Give an exact copy of every line, leaving images out.

## Start SOURCE MATERIAL

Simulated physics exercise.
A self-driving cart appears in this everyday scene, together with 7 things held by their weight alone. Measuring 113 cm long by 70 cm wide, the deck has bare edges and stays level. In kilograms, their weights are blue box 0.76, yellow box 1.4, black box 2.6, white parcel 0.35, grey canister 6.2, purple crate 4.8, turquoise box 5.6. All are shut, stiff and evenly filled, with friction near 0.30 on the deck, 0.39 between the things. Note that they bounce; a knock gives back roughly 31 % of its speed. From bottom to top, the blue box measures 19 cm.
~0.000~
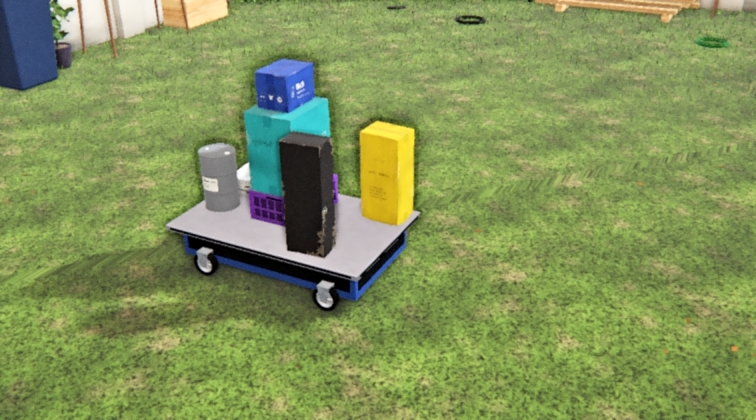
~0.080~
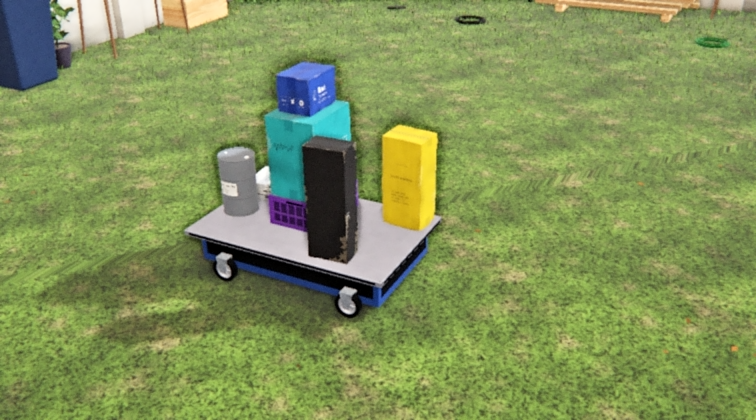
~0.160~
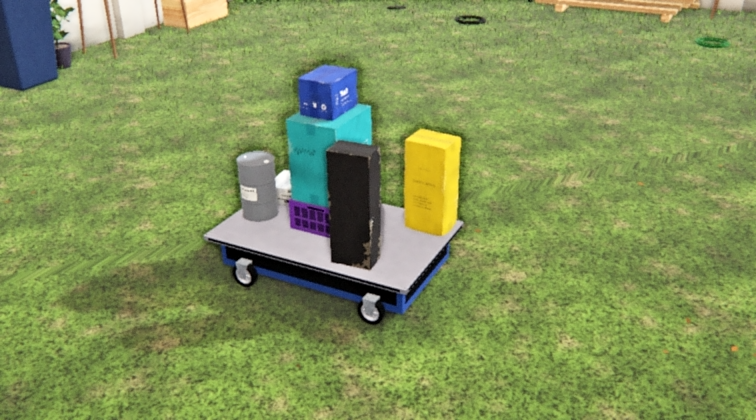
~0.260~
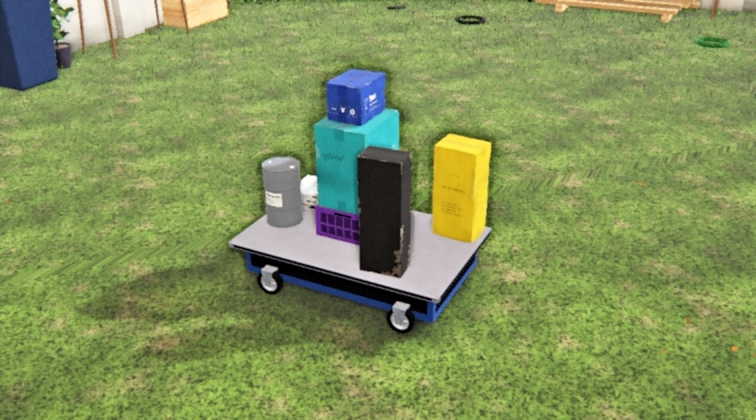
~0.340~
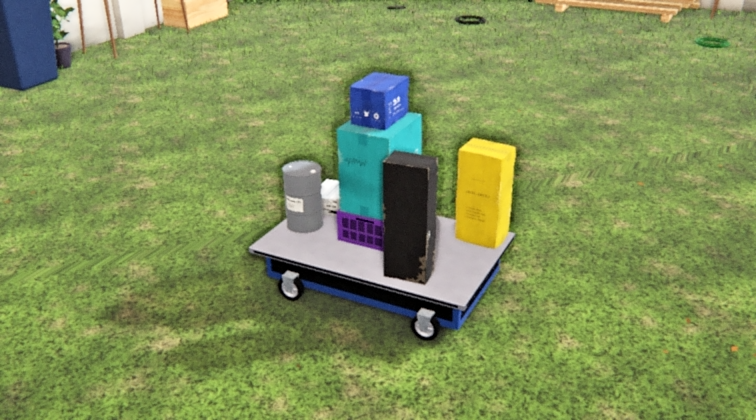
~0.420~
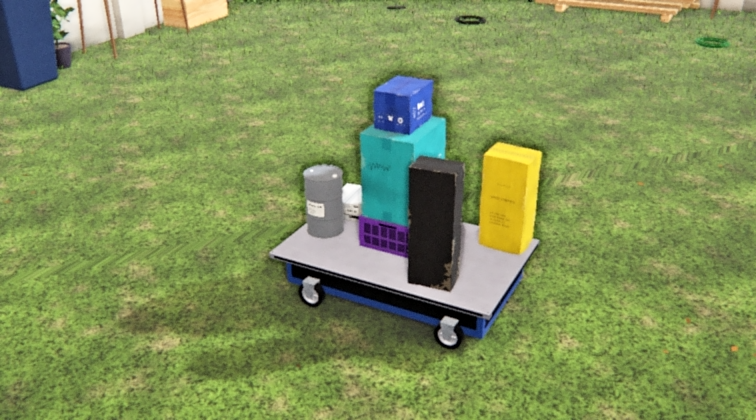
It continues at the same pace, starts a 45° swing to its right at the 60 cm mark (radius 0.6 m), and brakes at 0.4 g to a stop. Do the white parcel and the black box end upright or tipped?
The white parcel ends up tipped; the black box ends up tipped.
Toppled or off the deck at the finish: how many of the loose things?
My answer is 6.
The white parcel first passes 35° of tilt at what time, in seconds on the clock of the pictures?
At about 1.1 s.
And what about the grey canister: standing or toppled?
Well, the grey canister holds steady.
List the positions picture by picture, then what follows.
In the first frame, cart has run 0 cm; black box (309, 196).
In the second frame, cart has run 13 cm; grey canister (239, 182).
In the third frame, cart has run 26 cm; turquoise box (331, 153); blue box (329, 92).
In the fourth frame, cart has run 42 cm; yellow box (461, 189); grey canister (283, 192).
In the fifth frame, cart has run 54 cm; turquoise box (381, 163).
In the sixth frame, cart has run 67 cm; white parcel (354, 203); black box (435, 225).
After 0.72 s, cart has run 115 cm, turned 37°; yellow box now off the deck; black box 21° off upright near (513, 261); white parcel moved 7 cm near (450, 232).
After 1.02 s, cart has run 158 cm, turned 45°; blue box, white parcel and turquoise box now off the deck; black box on its side near (589, 361); purple crate 4° off upright.
After 1.32 s, cart has run 170 cm, turned 45°, stopped; black box now off the deck; purple crate 7° off upright; grey canister moved 11 cm.
After 1.92 s, cart has run 170 cm, turned 45°, stopped; purple crate now off the deck; grey canister moved 13 cm.
In the end (2.8 s), off the deck and tipped over, blue box, yellow box, black box, white parcel, purple crate and turquoise box; not toppled but over 10 cm from the start, grey canister. In the last view, white parcel near (605, 374).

## End SOURCE MATERIAL

> _THE ANSWER_
Simulated physics exercise.
A self-driving cart appears in this everyday scene, together with 7 things held by their weight alone. Measuring 113 cm long by 70 cm wide, the deck has bare edges and stays level. In kilograms, their weights are blue box 0.76, yellow box 1.4, black box 2.6, white parcel 0.35, grey canister 6.2, purple crate 4.8, turquoise box 5.6. All are shut, stiff and evenly filled, with friction near 0.30 on the deck, 0.39 between the things. Note that they bounce; a knock gives back roughly 31 % of its speed. From bottom to top, the blue box measures 19 cm.
~0.000~
~0.080~
~0.160~
~0.260~
~0.340~
~0.420~
It continues at the same pace, starts a 45° swing to its right at the 60 cm mark (radius 0.6 m), and brakes at 0.4 g to a stop. Do the white parcel and the black box end upright or tipped?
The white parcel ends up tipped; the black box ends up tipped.
Toppled or off the deck at the finish: how many of the loose things?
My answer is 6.
The white parcel first passes 35° of tilt at what time, in seconds on the clock of the pictures?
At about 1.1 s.
And what about the grey canister: standing or toppled?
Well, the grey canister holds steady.
List the positions picture by picture, then what follows.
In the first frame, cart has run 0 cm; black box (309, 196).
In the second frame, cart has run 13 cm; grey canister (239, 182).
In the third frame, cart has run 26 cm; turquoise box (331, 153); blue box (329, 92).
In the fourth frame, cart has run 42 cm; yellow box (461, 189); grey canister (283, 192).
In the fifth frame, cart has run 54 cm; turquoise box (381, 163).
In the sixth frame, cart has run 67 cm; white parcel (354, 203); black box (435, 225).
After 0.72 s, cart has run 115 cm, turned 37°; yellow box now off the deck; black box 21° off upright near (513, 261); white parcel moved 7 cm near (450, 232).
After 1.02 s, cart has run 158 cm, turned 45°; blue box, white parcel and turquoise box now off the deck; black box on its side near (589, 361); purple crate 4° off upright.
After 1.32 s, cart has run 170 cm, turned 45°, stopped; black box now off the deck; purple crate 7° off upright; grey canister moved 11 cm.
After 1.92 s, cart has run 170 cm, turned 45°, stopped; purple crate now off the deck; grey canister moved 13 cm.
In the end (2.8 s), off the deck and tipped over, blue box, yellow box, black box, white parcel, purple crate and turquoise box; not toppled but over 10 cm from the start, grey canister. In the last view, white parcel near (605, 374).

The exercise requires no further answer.